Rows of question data
--- --- ---

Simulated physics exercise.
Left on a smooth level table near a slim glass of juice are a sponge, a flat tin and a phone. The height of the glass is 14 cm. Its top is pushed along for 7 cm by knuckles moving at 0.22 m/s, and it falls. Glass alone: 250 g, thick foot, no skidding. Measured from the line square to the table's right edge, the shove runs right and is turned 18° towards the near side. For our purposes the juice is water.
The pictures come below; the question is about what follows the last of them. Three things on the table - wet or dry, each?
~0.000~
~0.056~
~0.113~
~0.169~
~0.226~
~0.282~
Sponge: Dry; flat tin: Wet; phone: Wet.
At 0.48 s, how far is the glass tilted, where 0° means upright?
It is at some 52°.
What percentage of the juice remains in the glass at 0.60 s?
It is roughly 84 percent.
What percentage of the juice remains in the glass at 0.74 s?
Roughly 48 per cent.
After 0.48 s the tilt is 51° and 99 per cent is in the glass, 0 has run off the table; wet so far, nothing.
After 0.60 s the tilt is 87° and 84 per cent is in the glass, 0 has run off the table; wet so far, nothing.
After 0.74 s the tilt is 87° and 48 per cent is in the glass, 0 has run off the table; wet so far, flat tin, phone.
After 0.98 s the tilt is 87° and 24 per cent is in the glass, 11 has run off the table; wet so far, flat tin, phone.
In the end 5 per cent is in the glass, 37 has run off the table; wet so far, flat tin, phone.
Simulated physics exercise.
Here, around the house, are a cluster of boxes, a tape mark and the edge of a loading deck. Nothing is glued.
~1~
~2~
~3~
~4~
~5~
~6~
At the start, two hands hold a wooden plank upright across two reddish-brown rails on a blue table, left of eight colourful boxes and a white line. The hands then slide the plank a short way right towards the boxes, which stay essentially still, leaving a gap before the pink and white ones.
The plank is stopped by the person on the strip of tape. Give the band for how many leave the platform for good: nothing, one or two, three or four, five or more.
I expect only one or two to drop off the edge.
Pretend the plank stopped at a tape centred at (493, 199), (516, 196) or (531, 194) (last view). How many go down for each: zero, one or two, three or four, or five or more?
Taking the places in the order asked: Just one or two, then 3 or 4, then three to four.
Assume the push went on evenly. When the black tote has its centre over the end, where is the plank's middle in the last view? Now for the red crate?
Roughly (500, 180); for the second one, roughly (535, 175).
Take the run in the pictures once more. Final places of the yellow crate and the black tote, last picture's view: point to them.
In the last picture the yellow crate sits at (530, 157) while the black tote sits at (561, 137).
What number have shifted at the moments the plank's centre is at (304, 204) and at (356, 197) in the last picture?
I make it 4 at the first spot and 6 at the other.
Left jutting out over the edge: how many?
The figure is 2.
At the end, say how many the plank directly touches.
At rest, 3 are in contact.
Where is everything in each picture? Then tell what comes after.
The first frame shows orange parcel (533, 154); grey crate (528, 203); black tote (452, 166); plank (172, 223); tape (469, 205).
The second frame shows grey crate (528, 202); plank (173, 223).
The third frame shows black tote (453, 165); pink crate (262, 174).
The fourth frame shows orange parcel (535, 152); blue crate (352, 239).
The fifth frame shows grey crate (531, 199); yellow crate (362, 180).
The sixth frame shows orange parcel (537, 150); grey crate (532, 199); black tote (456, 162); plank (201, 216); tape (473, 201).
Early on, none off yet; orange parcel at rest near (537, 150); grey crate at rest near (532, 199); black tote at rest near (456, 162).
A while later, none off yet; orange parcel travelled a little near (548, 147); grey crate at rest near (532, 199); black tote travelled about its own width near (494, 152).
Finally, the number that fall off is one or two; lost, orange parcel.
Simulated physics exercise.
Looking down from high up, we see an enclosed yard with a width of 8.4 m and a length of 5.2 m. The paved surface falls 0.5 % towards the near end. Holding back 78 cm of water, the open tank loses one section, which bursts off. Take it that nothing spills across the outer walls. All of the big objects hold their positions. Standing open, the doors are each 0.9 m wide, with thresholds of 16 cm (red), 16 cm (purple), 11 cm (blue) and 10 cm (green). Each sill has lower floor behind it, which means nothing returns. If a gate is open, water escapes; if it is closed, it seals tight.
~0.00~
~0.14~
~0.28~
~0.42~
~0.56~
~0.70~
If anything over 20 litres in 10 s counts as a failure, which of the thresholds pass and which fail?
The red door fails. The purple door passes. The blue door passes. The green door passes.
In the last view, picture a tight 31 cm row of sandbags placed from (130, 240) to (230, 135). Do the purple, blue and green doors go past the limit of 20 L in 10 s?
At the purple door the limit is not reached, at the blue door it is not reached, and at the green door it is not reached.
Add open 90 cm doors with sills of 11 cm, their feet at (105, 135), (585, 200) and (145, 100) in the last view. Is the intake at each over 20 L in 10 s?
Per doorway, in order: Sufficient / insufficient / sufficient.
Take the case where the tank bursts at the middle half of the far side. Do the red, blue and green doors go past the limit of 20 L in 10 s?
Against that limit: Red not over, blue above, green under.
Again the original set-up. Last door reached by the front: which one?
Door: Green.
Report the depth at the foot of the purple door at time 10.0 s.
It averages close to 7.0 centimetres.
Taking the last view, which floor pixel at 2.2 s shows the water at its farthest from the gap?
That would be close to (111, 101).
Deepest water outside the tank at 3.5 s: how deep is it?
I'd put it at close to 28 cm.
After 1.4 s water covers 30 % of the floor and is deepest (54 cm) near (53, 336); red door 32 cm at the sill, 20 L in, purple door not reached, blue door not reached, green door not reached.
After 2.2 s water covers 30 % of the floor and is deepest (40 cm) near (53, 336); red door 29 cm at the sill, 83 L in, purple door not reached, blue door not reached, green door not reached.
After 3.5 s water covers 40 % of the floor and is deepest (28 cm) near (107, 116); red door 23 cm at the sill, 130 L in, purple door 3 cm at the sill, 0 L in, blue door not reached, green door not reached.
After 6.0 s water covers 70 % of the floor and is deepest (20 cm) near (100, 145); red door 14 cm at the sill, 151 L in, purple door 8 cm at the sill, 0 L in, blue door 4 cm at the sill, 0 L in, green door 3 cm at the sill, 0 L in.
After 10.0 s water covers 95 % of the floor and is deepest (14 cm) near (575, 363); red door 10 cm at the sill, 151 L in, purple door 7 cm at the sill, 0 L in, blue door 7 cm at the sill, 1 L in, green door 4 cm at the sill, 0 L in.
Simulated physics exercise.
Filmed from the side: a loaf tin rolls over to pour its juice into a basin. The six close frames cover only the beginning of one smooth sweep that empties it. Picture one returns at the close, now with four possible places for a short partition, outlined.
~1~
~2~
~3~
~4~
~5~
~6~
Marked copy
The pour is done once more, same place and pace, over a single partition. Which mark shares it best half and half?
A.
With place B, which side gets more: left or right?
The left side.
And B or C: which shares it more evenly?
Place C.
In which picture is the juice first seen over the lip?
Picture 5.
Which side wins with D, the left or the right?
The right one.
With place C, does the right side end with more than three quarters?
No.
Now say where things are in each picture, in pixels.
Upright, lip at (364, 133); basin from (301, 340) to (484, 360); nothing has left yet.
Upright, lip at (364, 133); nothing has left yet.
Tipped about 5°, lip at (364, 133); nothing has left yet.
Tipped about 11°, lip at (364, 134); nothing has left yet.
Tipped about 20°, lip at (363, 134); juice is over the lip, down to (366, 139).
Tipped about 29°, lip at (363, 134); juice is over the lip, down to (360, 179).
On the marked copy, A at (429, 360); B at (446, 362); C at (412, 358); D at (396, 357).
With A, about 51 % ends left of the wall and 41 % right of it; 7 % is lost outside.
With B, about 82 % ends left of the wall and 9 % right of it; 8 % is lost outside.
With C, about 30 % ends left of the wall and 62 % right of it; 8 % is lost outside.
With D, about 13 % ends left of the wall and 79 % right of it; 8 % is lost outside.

--- --- ---

**Instructions for the task:** Filter lines by "falls" and return each hit.

**Task output:**
Left on a smooth level table near a slim glass of juice are a sponge, a flat tin and a phone. The height of the glass is 14 cm. Its top is pushed along for 7 cm by knuckles moving at 0.22 m/s, and it falls. Glass alone: 250 g, thick foot, no skidding. Measured from the line square to the table's right edge, the shove runs right and is turned 18° towards the near side. For our purposes the juice is water.
Looking down from high up, we see an enclosed yard with a width of 8.4 m and a length of 5.2 m. The paved surface falls 0.5 % towards the near end. Holding back 78 cm of water, the open tank loses one section, which bursts off. Take it that nothing spills across the outer walls. All of the big objects hold their positions. Standing open, the doors are each 0.9 m wide, with thresholds of 16 cm (red), 16 cm (purple), 11 cm (blue) and 10 cm (green). Each sill has lower floor behind it, which means nothing returns. If a gate is open, water escapes; if it is closed, it seals tight.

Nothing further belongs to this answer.